Short task
Write out every record in full, exactly as written, please.

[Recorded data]
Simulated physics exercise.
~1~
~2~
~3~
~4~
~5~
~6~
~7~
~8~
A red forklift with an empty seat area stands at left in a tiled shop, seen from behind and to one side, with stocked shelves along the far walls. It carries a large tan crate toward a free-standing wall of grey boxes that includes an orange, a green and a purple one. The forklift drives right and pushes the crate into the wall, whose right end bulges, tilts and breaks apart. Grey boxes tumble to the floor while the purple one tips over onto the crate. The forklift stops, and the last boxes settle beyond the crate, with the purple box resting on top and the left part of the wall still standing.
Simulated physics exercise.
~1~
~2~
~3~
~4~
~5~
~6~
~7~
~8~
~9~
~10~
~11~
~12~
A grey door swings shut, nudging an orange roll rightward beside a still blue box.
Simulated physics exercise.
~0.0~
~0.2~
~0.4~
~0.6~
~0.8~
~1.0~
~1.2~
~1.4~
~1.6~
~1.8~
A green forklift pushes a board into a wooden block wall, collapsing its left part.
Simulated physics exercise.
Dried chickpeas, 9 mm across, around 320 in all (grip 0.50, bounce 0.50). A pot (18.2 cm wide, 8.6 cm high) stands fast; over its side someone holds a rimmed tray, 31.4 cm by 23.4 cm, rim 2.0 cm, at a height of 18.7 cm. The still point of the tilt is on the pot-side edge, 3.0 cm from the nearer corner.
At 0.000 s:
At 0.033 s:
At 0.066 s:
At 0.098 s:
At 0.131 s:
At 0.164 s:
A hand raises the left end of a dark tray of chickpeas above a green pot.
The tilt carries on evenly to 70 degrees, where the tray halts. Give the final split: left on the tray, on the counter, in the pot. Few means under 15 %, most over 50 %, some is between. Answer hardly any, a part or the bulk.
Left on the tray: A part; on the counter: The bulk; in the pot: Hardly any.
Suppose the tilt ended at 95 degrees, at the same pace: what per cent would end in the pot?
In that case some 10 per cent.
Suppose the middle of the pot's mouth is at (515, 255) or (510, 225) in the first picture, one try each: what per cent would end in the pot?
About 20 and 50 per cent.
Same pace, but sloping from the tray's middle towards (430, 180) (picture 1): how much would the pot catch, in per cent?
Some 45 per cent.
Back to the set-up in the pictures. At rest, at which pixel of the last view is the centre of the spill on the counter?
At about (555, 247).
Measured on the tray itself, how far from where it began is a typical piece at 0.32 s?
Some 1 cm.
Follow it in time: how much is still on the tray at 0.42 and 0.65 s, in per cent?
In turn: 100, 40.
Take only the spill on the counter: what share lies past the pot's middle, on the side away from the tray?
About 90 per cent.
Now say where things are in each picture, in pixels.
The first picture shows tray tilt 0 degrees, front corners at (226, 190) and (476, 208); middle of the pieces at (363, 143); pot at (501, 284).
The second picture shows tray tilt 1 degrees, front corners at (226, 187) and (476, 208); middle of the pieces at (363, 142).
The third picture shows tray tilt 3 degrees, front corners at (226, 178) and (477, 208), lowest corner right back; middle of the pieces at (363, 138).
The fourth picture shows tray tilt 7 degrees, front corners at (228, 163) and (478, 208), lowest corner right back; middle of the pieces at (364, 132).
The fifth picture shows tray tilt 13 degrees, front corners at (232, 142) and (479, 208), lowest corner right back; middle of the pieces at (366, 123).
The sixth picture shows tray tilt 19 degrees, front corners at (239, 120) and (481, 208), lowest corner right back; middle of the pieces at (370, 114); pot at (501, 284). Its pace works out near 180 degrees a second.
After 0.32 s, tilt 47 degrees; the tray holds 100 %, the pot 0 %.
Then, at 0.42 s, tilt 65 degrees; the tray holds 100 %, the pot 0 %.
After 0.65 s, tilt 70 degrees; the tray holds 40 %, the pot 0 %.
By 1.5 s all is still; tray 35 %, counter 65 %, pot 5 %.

Correct answer
Simulated physics exercise.
~1~
~2~
~3~
~4~
~5~
~6~
~7~
~8~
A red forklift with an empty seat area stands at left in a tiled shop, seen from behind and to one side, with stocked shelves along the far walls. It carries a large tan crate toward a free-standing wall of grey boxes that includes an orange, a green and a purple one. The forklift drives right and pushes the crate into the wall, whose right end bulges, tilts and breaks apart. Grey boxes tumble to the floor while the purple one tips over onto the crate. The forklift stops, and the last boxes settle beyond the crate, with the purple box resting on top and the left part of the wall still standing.
Simulated physics exercise.
~1~
~2~
~3~
~4~
~5~
~6~
~7~
~8~
~9~
~10~
~11~
~12~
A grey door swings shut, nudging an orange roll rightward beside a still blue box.
Simulated physics exercise.
~0.0~
~0.2~
~0.4~
~0.6~
~0.8~
~1.0~
~1.2~
~1.4~
~1.6~
~1.8~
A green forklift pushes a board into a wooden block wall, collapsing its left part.
Simulated physics exercise.
Dried chickpeas, 9 mm across, around 320 in all (grip 0.50, bounce 0.50). A pot (18.2 cm wide, 8.6 cm high) stands fast; over its side someone holds a rimmed tray, 31.4 cm by 23.4 cm, rim 2.0 cm, at a height of 18.7 cm. The still point of the tilt is on the pot-side edge, 3.0 cm from the nearer corner.
At 0.000 s:
At 0.033 s:
At 0.066 s:
At 0.098 s:
At 0.131 s:
At 0.164 s:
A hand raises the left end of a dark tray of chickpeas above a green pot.
The tilt carries on evenly to 70 degrees, where the tray halts. Give the final split: left on the tray, on the counter, in the pot. Few means under 15 %, most over 50 %, some is between. Answer hardly any, a part or the bulk.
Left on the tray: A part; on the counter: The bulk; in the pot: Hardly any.
Suppose the tilt ended at 95 degrees, at the same pace: what per cent would end in the pot?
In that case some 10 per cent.
Suppose the middle of the pot's mouth is at (515, 255) or (510, 225) in the first picture, one try each: what per cent would end in the pot?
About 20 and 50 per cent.
Same pace, but sloping from the tray's middle towards (430, 180) (picture 1): how much would the pot catch, in per cent?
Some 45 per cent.
Back to the set-up in the pictures. At rest, at which pixel of the last view is the centre of the spill on the counter?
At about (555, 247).
Measured on the tray itself, how far from where it began is a typical piece at 0.32 s?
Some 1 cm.
Follow it in time: how much is still on the tray at 0.42 and 0.65 s, in per cent?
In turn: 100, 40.
Take only the spill on the counter: what share lies past the pot's middle, on the side away from the tray?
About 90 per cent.
Now say where things are in each picture, in pixels.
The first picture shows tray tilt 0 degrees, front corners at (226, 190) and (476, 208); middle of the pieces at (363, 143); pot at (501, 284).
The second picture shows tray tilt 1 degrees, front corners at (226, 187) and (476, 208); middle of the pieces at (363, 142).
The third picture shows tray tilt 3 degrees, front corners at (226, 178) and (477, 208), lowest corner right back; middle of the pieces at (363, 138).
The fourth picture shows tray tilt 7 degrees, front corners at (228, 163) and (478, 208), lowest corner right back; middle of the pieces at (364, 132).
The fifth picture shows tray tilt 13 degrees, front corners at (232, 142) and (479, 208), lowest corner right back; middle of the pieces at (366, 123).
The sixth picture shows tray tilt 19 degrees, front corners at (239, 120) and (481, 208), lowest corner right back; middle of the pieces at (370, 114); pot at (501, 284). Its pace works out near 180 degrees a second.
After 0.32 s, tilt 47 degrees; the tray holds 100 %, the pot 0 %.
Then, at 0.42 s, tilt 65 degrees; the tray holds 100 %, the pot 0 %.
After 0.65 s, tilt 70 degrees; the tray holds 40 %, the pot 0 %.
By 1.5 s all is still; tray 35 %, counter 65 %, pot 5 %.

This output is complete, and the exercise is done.